— start Data shown —

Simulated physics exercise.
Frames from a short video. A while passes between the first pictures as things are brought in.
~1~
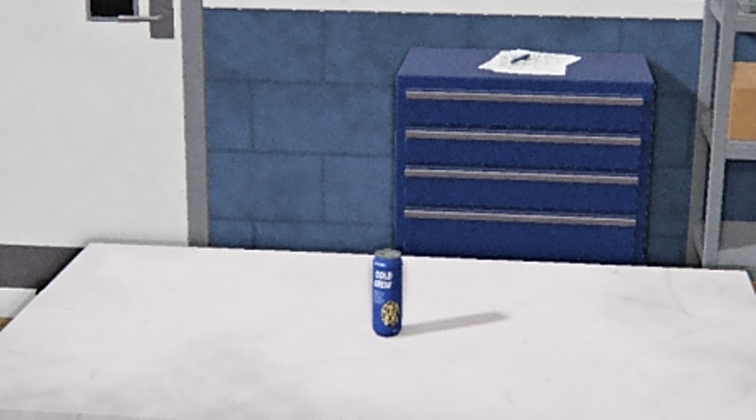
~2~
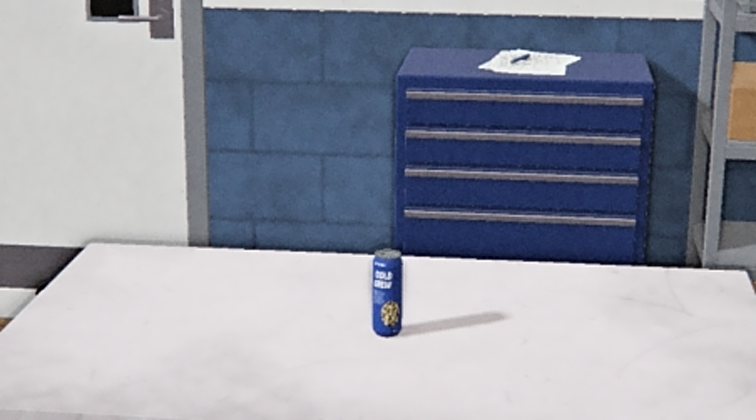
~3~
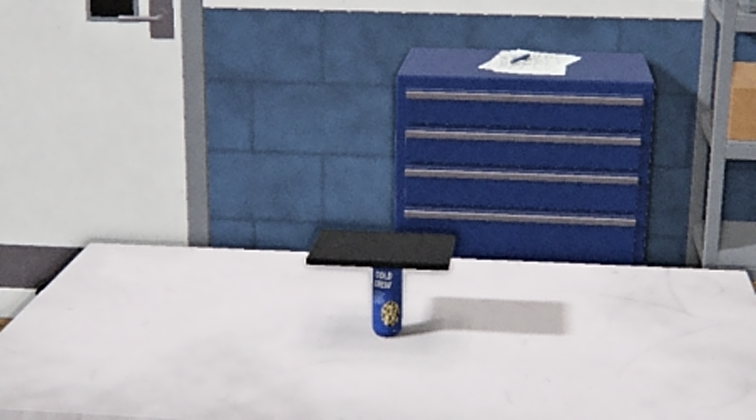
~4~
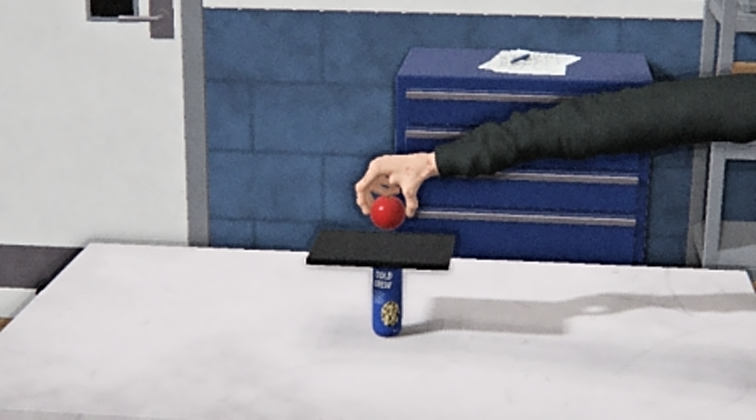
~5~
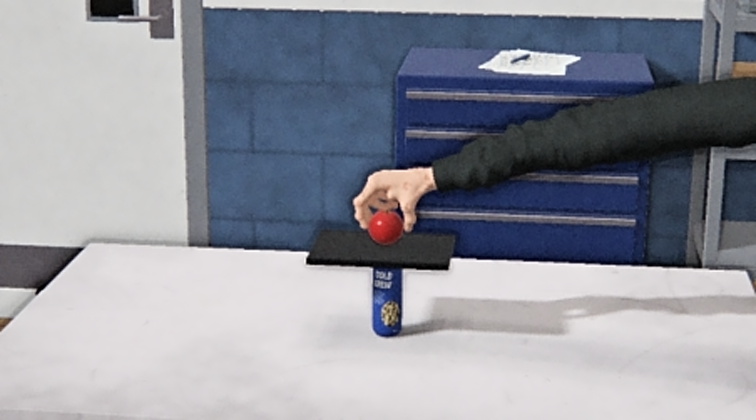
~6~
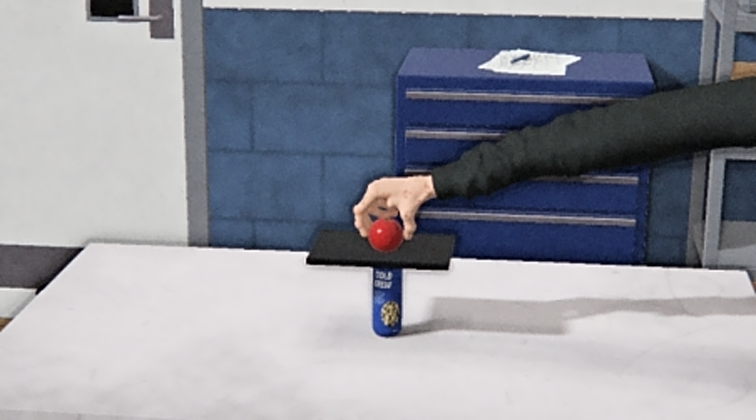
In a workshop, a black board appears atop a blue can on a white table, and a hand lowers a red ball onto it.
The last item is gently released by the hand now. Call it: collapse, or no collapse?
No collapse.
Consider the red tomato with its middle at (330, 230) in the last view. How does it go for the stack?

— end Data shown —
— start Data shown —

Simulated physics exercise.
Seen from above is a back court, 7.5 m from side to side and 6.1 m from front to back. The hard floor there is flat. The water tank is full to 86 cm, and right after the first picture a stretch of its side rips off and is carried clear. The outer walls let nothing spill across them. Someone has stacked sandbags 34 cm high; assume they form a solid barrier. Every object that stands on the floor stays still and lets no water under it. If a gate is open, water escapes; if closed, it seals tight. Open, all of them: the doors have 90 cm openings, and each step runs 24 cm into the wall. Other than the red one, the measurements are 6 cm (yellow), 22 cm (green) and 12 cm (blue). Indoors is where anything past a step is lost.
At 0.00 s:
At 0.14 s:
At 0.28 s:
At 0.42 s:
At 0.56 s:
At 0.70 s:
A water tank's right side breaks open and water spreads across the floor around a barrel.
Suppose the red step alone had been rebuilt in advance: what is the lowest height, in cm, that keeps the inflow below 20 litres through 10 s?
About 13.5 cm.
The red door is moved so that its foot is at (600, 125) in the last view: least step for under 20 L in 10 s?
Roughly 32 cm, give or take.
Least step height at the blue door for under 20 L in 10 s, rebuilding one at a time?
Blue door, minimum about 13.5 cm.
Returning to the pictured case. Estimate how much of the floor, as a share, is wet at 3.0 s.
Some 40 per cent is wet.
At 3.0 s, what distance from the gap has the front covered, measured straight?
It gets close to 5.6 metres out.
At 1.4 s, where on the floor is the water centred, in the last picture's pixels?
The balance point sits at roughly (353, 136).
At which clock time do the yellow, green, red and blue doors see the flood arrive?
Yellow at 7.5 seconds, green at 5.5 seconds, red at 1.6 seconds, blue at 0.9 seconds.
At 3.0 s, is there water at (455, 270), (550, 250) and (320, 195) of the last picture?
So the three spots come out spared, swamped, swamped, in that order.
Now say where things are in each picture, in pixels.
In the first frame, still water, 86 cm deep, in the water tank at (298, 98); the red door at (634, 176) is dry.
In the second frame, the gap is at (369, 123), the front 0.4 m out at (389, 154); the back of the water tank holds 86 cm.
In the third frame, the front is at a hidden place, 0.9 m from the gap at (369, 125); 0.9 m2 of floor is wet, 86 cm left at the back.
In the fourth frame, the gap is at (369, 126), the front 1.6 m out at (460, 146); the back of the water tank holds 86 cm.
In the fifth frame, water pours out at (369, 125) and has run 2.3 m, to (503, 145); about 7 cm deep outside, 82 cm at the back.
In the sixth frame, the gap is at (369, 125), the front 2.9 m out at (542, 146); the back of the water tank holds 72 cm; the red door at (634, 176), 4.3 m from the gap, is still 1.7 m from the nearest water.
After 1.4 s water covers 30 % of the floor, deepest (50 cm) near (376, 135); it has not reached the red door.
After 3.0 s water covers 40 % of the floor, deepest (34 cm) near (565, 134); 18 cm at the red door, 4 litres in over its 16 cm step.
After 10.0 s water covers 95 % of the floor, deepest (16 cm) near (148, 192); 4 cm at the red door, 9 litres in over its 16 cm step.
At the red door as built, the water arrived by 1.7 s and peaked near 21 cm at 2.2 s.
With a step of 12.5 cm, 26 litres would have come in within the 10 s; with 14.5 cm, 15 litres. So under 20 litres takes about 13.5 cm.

— end Data shown —
— start Data shown —

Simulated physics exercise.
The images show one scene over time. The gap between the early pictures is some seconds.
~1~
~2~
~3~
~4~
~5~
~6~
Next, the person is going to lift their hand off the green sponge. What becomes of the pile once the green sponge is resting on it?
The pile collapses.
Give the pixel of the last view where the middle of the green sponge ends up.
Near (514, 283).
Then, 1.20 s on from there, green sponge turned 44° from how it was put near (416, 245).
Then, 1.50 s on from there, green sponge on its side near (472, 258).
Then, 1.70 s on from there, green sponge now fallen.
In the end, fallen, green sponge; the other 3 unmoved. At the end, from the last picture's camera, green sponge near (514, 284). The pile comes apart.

— end Data shown —

• **Requirement**:
Count the lines in the entries above that include the string "pictures", then give only that figure.

• **The result**:
2